#### [SOURCE DATA]
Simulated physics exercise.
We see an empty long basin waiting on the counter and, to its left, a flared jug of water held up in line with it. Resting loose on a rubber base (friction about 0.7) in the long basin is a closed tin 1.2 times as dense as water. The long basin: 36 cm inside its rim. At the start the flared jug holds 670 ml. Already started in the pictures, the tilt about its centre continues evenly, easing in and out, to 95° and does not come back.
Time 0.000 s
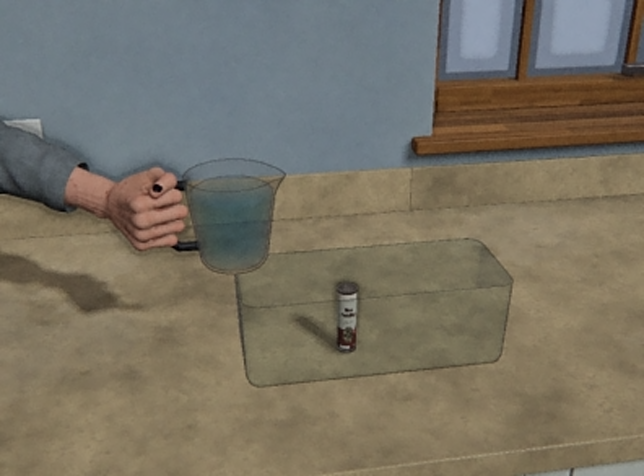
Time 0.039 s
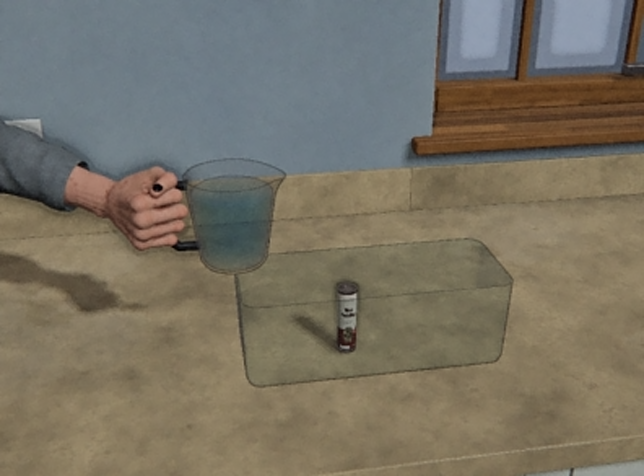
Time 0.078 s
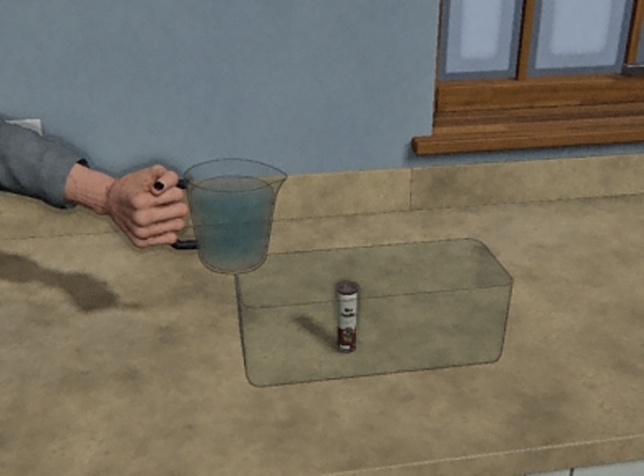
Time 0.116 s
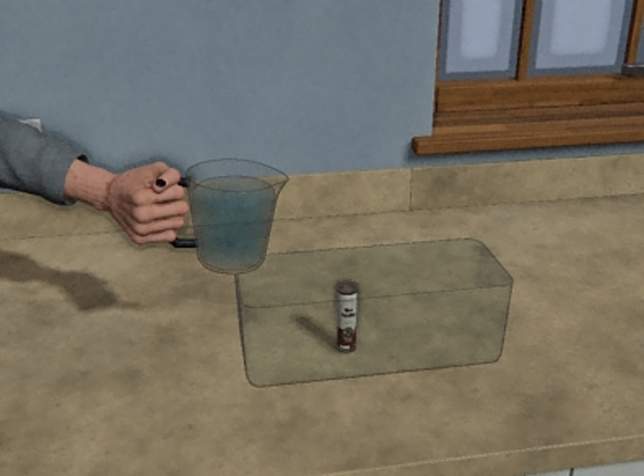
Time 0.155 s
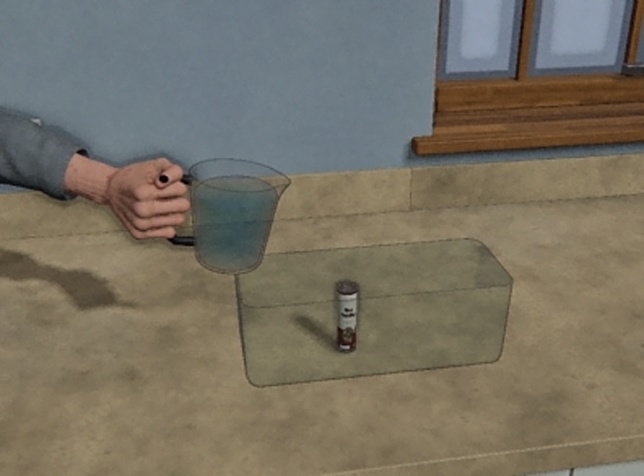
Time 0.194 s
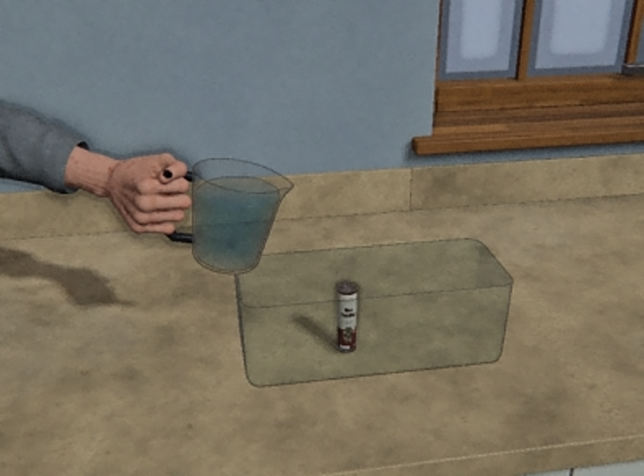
On a kitchen counter, a hand held a clear jug of bluish water beside a long, empty see-through basin with a small tin standing inside, and slowly tilted the jug slightly to the right.
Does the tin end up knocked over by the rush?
Tipped.
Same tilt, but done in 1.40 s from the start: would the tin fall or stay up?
Result: Tin tipped over.
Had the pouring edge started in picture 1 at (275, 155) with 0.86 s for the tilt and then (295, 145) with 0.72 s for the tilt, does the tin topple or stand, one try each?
Trial 1 - tin tips; trial 2 - tin tips.
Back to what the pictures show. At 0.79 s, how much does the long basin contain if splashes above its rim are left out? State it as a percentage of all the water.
60 per cent, give or take a little.
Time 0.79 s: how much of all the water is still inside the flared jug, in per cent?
28 per cent or thereabouts.
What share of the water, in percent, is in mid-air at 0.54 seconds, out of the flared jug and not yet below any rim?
Near 16 per cent at that moment.
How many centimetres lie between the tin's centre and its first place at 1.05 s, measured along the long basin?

#### [YOUR OBJECTIVE]
Leave out any pictures and return exactly the lines from the beginning of the data through the line with "Time 0.155 s", inclusive.

#### [FULL RESPONSE]
Simulated physics exercise.
We see an empty long basin waiting on the counter and, to its left, a flared jug of water held up in line with it. Resting loose on a rubber base (friction about 0.7) in the long basin is a closed tin 1.2 times as dense as water. The long basin: 36 cm inside its rim. At the start the flared jug holds 670 ml. Already started in the pictures, the tilt about its centre continues evenly, easing in and out, to 95° and does not come back.
Time 0.000 s
Time 0.039 s
Time 0.078 s
Time 0.116 s
Time 0.155 s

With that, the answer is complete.